[Dataset entries posing questions]
^^^^

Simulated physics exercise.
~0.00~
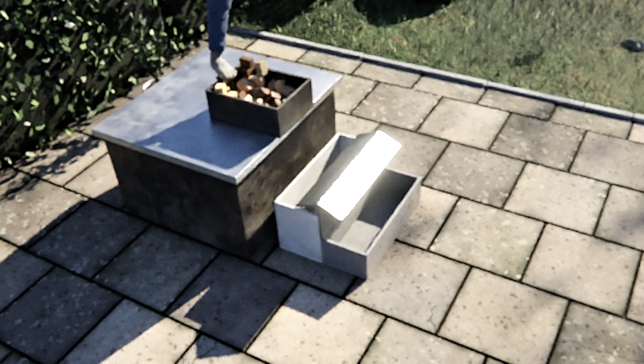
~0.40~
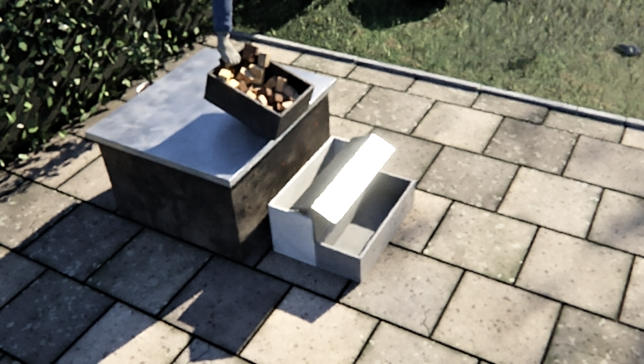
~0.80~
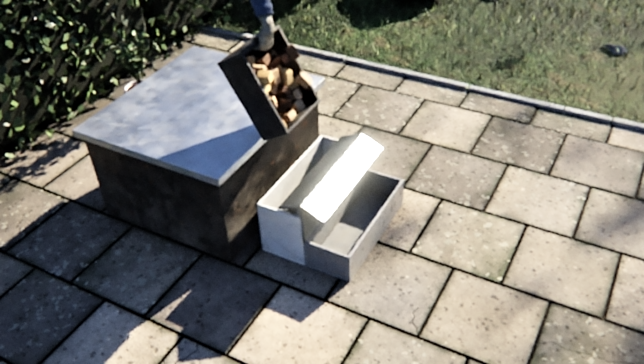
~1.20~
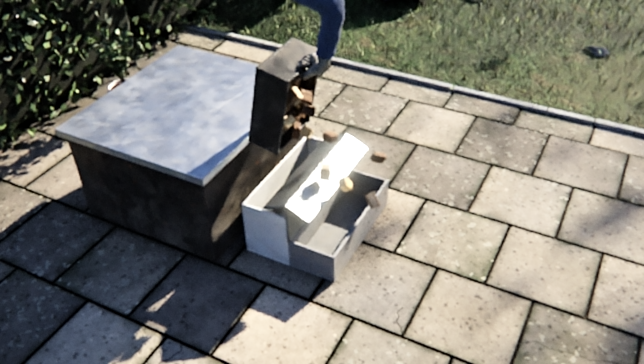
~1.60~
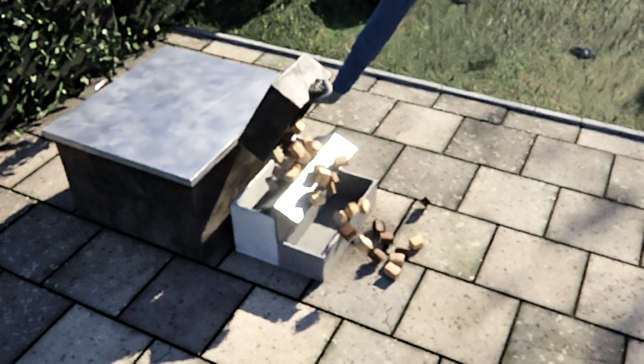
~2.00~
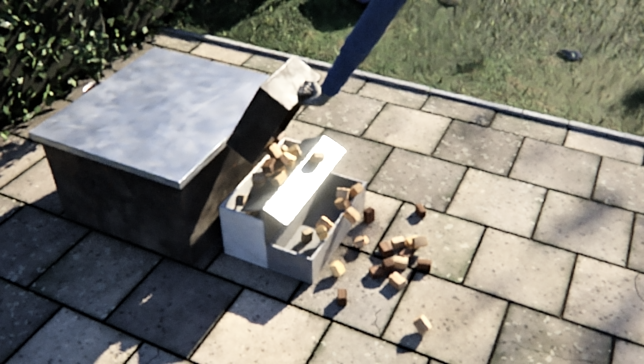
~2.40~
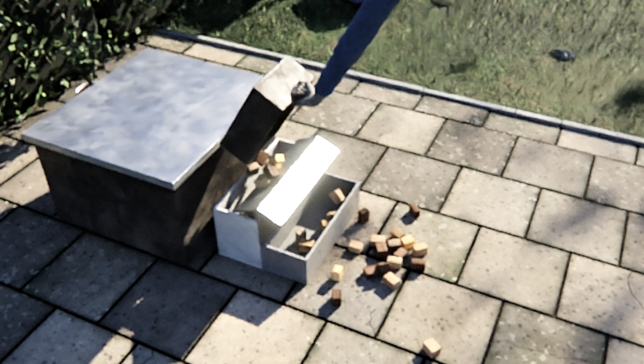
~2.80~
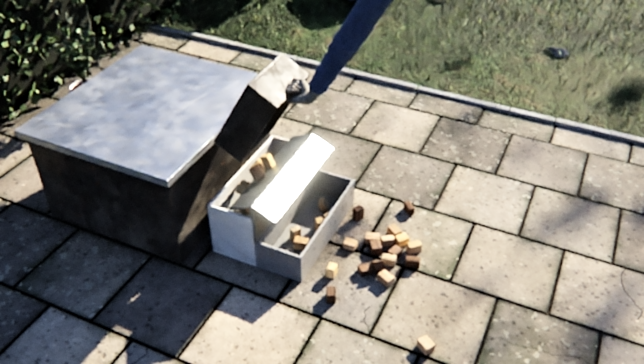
A blue arm tips wooden blocks from a black tote into bins, spilling many beyond.
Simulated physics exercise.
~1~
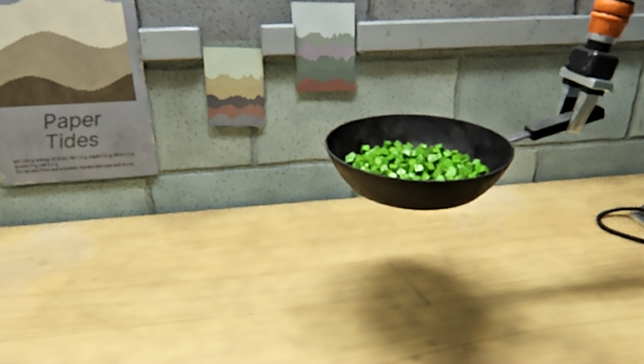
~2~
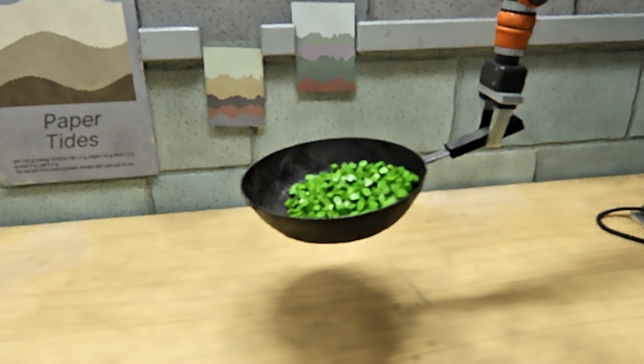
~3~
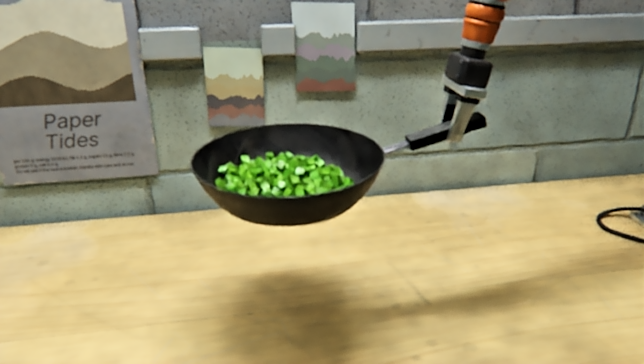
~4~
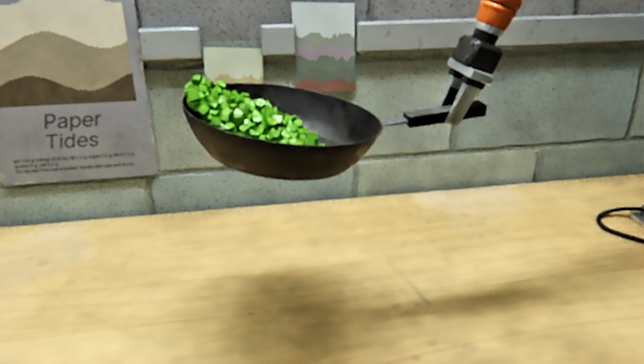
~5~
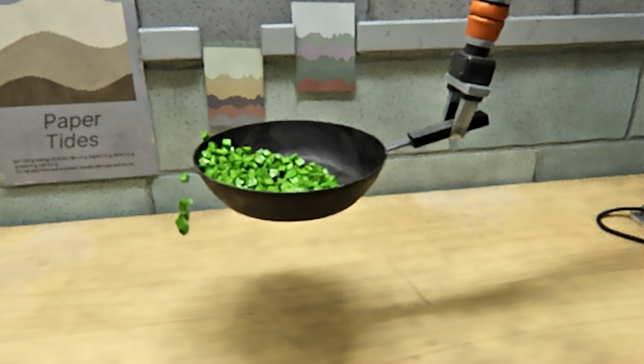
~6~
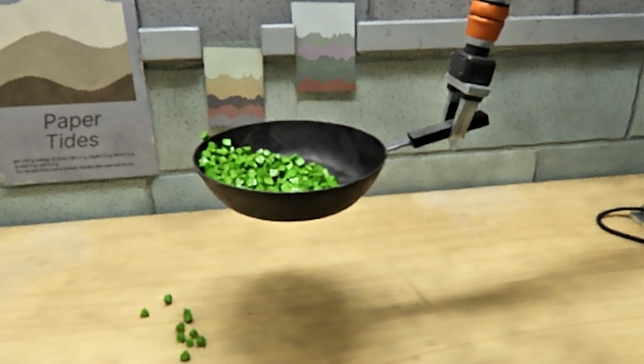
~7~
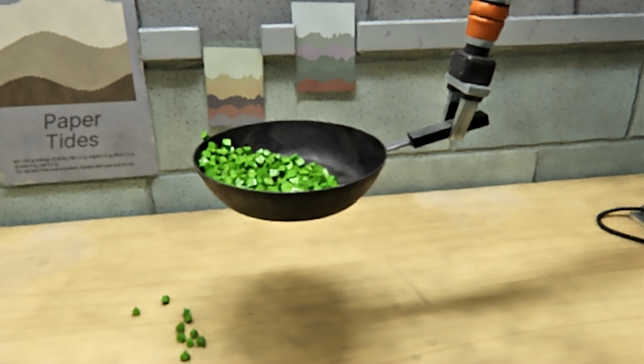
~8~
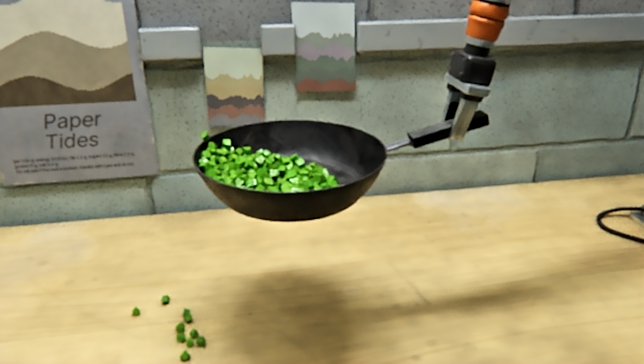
In the video, a robotic arm carries a dark frying pan of chopped green vegetables leftward above a wooden table, lifts and tilts it, then lowers it level. A few pieces spill over the left rim onto the table, while most remain in the pan, held still.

^^^^

**Do this**:
Every entry must be transcribed exactly. Pictures do not belong in the copy.

**Solution to this problem**:
Simulated physics exercise.
~0.00~
~0.40~
~0.80~
~1.20~
~1.60~
~2.00~
~2.40~
~2.80~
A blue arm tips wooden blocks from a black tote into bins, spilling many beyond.
Simulated physics exercise.
~1~
~2~
~3~
~4~
~5~
~6~
~7~
~8~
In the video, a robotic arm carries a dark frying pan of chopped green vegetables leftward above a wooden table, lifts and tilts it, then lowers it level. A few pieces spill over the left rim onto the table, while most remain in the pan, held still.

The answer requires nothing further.